## Stated goal
Leave out the pictures and restate the rest of the data exactly.

·····

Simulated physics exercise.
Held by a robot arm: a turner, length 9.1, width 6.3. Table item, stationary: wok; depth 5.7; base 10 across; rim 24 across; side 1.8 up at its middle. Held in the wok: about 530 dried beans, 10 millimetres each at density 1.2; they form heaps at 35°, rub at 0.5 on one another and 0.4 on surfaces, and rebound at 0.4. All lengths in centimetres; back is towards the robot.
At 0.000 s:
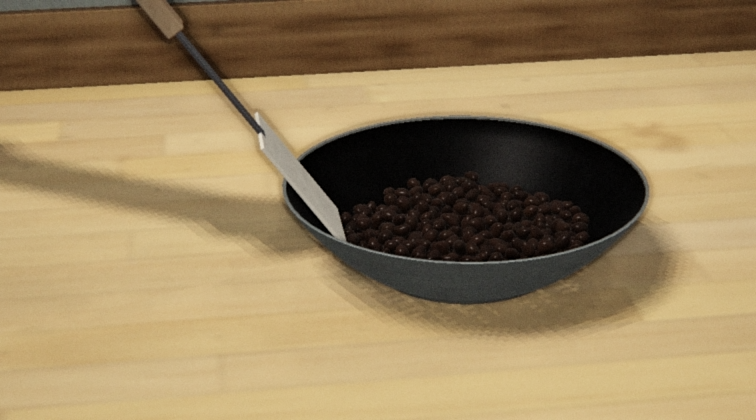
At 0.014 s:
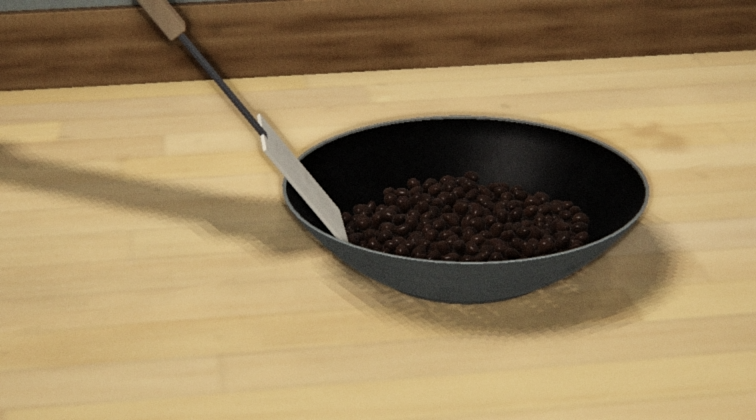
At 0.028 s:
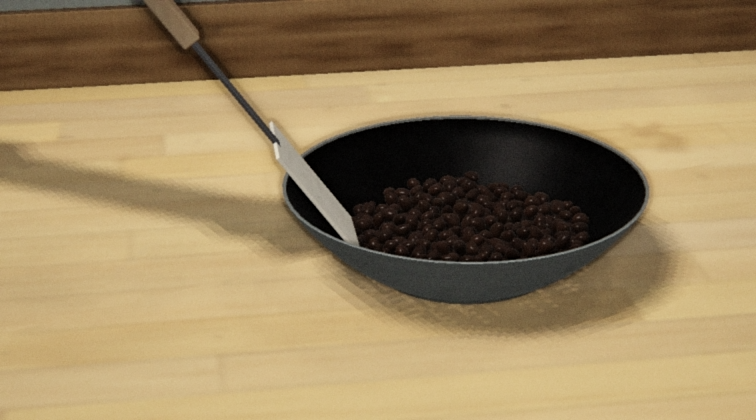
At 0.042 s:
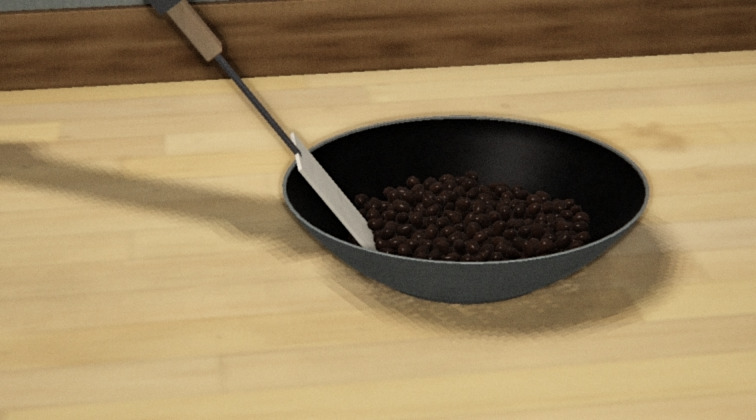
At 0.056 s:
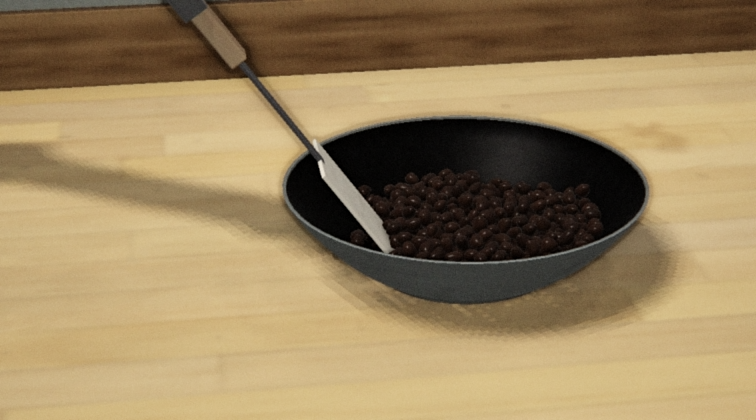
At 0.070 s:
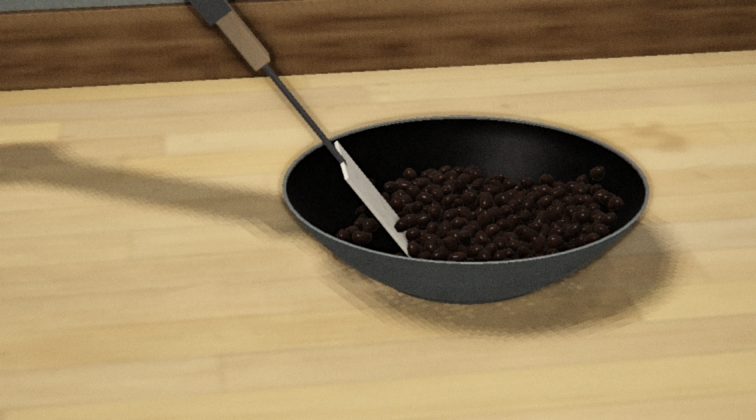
A metal turner with a wooden grip rested still at the left side of a dark wok, then slid rightward through the dark brown beans, pushing them into a pile toward the right.
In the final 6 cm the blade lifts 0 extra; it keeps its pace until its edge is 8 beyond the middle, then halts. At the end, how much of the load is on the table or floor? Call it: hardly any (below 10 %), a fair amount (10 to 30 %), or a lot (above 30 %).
A lot.
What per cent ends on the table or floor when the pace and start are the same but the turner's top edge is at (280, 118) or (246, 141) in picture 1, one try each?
Some 45 per cent, then some 40 per cent.
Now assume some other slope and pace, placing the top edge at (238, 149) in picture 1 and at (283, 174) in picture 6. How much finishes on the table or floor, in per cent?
Roughly 20 %.
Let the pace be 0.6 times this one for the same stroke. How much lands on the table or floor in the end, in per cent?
Something close to 25 per cent ends up on the table or floor.
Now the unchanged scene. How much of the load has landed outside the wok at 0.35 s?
Roughly 20 percent.
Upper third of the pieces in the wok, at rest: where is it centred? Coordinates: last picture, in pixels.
The centre sits close to (564, 209).
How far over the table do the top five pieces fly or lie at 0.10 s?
I'd say close to 7 cm on average.
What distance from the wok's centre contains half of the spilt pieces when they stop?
The answer is around 26 cm.
By 0.10 s, sloping 55°, highest piece 9 above the table; 529 in the wok, 1 on the blade or in flight.
By 0.14 s, sloping 55°, highest piece 13 above the table; 521 in the wok, 9 on the blade or in flight.
By 0.35 s, sloping 55°, highest piece 15 above the table; 323 in the wok, 102 on the table or floor, 105 on the blade or in flight.
By 1.40 s, sloping 55°, highest piece 6 above the table; 323 in the wok, 207 on the table or floor.
Final count, 323 in the wok, 207 on the table or floor. That is 39 % on the table or floor.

·····

## Answer in full
Simulated physics exercise.
Held by a robot arm: a turner, length 9.1, width 6.3. Table item, stationary: wok; depth 5.7; base 10 across; rim 24 across; side 1.8 up at its middle. Held in the wok: about 530 dried beans, 10 millimetres each at density 1.2; they form heaps at 35°, rub at 0.5 on one another and 0.4 on surfaces, and rebound at 0.4. All lengths in centimetres; back is towards the robot.
At 0.000 s:
At 0.014 s:
At 0.028 s:
At 0.042 s:
At 0.056 s:
At 0.070 s:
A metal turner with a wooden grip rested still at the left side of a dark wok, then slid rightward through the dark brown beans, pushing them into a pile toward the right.
In the final 6 cm the blade lifts 0 extra; it keeps its pace until its edge is 8 beyond the middle, then halts. At the end, how much of the load is on the table or floor? Call it: hardly any (below 10 %), a fair amount (10 to 30 %), or a lot (above 30 %).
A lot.
What per cent ends on the table or floor when the pace and start are the same but the turner's top edge is at (280, 118) or (246, 141) in picture 1, one try each?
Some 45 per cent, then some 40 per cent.
Now assume some other slope and pace, placing the top edge at (238, 149) in picture 1 and at (283, 174) in picture 6. How much finishes on the table or floor, in per cent?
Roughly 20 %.
Let the pace be 0.6 times this one for the same stroke. How much lands on the table or floor in the end, in per cent?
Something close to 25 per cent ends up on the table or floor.
Now the unchanged scene. How much of the load has landed outside the wok at 0.35 s?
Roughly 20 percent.
Upper third of the pieces in the wok, at rest: where is it centred? Coordinates: last picture, in pixels.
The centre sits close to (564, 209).
How far over the table do the top five pieces fly or lie at 0.10 s?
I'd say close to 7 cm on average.
What distance from the wok's centre contains half of the spilt pieces when they stop?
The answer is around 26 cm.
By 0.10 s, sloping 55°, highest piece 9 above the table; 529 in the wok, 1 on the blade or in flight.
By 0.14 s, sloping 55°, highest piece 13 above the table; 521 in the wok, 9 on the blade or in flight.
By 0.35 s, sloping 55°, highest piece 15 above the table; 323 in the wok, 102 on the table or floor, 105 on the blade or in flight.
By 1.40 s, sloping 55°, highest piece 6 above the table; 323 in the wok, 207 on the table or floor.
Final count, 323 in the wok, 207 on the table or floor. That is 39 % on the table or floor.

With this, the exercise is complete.